##### DATASET
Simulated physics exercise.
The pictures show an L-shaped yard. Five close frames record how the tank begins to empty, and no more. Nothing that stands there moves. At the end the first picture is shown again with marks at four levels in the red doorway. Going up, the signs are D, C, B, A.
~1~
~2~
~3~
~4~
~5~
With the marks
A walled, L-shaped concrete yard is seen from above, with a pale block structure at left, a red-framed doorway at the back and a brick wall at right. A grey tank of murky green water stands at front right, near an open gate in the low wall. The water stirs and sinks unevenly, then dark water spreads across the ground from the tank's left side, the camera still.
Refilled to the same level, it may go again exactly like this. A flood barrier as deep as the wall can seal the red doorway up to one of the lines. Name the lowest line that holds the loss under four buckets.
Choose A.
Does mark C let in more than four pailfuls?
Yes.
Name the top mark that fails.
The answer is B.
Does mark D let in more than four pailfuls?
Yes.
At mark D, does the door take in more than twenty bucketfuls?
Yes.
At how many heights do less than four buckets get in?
##########
##### DATASET
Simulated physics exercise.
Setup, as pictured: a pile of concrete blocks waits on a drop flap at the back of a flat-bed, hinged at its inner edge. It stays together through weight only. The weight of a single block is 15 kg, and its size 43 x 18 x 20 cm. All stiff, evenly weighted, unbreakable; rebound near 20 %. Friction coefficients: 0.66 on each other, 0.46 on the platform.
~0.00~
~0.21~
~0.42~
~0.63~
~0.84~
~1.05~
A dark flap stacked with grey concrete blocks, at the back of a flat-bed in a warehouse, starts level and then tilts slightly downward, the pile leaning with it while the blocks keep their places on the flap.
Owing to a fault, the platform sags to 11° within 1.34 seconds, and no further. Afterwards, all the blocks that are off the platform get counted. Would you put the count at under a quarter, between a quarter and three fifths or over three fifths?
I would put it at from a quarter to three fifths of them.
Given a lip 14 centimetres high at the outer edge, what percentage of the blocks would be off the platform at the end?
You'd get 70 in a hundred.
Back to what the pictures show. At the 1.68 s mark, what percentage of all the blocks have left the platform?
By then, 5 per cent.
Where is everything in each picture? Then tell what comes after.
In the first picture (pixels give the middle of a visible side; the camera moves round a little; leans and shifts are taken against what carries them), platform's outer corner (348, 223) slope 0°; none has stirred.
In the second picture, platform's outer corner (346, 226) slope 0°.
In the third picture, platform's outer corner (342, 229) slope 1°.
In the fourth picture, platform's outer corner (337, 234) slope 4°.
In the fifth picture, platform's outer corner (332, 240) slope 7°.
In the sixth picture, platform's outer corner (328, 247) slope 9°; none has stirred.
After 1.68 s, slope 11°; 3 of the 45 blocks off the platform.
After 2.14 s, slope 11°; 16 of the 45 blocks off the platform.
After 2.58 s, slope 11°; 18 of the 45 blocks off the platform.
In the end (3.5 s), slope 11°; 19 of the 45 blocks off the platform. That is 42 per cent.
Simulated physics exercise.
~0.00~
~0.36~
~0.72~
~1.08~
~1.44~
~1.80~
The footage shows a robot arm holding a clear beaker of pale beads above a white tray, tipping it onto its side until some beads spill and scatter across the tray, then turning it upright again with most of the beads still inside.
##########
##### DATASET
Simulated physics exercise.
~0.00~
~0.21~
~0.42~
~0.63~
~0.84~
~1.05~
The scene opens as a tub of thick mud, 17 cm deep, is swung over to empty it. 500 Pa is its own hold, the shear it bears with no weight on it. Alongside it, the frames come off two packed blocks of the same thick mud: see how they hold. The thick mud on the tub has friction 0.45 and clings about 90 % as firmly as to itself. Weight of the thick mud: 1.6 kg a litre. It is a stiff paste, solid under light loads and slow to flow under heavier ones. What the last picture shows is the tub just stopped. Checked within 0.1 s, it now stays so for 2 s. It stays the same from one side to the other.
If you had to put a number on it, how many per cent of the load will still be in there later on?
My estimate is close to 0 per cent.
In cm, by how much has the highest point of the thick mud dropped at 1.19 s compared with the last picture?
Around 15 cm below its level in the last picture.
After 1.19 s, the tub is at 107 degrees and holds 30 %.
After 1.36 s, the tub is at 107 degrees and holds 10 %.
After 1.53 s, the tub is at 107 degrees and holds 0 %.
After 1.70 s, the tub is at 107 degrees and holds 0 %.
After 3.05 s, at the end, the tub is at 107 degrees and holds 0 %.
##########
> WRITTEN INSTRUCTION
Your task is to pick out every line with the string "empty" and copy it.

> FINAL ANSWER
The pictures show an L-shaped yard. Five close frames record how the tank begins to empty, and no more. Nothing that stands there moves. At the end the first picture is shown again with marks at four levels in the red doorway. Going up, the signs are D, C, B, A.
The scene opens as a tub of thick mud, 17 cm deep, is swung over to empty it. 500 Pa is its own hold, the shear it bears with no weight on it. Alongside it, the frames come off two packed blocks of the same thick mud: see how they hold. The thick mud on the tub has friction 0.45 and clings about 90 % as firmly as to itself. Weight of the thick mud: 1.6 kg a litre. It is a stiff paste, solid under light loads and slow to flow under heavier ones. What the last picture shows is the tub just stopped. Checked within 0.1 s, it now stays so for 2 s. It stays the same from one side to the other.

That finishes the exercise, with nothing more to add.